'''

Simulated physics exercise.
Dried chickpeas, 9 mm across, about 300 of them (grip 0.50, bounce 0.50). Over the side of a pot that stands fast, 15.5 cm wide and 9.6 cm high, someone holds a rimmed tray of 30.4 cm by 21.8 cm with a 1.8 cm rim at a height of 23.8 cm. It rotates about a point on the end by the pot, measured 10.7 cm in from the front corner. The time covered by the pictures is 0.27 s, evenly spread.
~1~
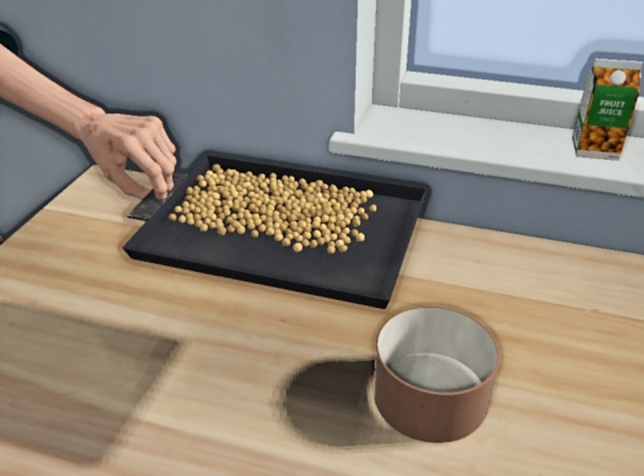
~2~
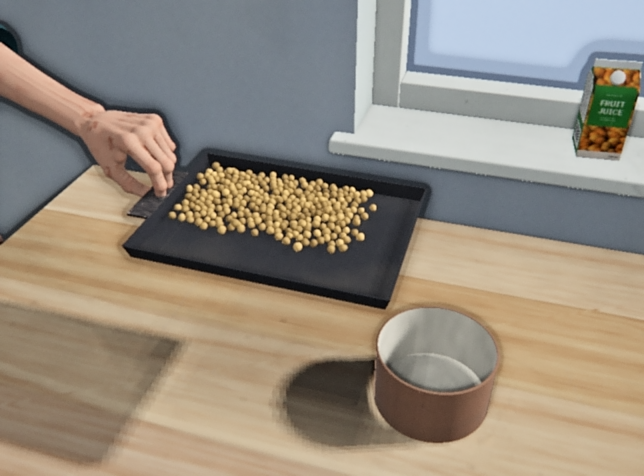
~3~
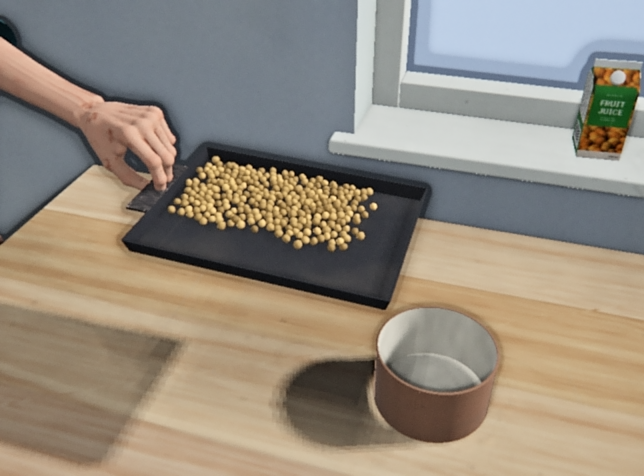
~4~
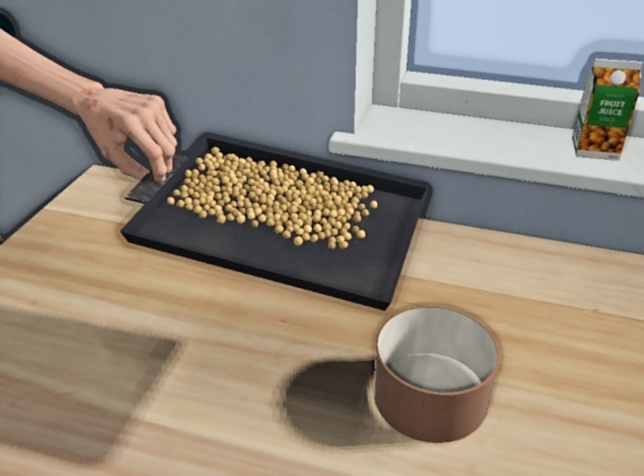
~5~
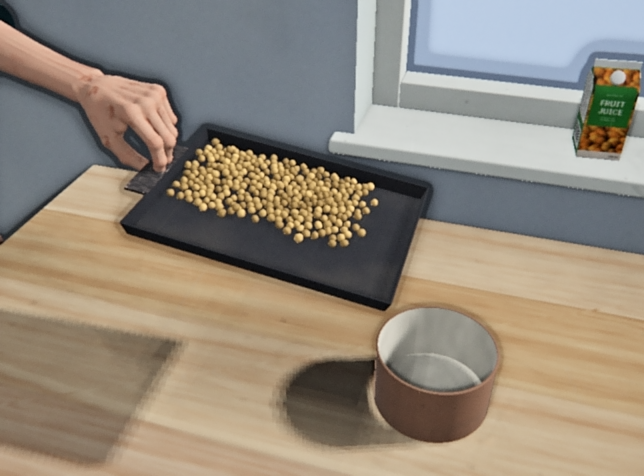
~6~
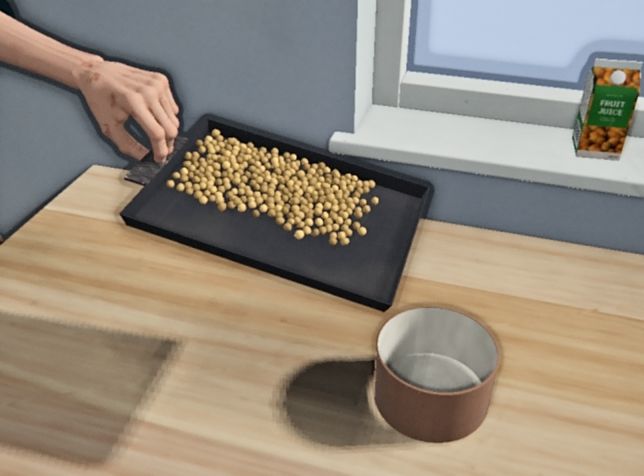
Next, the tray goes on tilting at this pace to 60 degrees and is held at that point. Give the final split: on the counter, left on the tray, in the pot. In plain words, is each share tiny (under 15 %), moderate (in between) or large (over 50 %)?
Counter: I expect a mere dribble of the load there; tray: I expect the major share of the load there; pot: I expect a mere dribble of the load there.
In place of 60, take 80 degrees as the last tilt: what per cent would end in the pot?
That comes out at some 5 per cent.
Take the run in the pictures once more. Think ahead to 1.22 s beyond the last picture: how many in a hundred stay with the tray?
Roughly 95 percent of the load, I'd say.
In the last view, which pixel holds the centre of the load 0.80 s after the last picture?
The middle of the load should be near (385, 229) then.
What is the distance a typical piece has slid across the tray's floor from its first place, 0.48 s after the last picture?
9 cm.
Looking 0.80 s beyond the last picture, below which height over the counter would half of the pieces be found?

'''

# Problem:
From the material above, copy everything exactly but the pictures.

# Expected answer:
Simulated physics exercise.
Dried chickpeas, 9 mm across, about 300 of them (grip 0.50, bounce 0.50). Over the side of a pot that stands fast, 15.5 cm wide and 9.6 cm high, someone holds a rimmed tray of 30.4 cm by 21.8 cm with a 1.8 cm rim at a height of 23.8 cm. It rotates about a point on the end by the pot, measured 10.7 cm in from the front corner. The time covered by the pictures is 0.27 s, evenly spread.
~1~
~2~
~3~
~4~
~5~
~6~
Next, the tray goes on tilting at this pace to 60 degrees and is held at that point. Give the final split: on the counter, left on the tray, in the pot. In plain words, is each share tiny (under 15 %), moderate (in between) or large (over 50 %)?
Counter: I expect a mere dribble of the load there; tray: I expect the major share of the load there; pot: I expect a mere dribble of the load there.
In place of 60, take 80 degrees as the last tilt: what per cent would end in the pot?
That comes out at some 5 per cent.
Take the run in the pictures once more. Think ahead to 1.22 s beyond the last picture: how many in a hundred stay with the tray?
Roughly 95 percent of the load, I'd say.
In the last view, which pixel holds the centre of the load 0.80 s after the last picture?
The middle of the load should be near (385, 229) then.
What is the distance a typical piece has slid across the tray's floor from its first place, 0.48 s after the last picture?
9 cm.
Looking 0.80 s beyond the last picture, below which height over the counter would half of the pieces be found?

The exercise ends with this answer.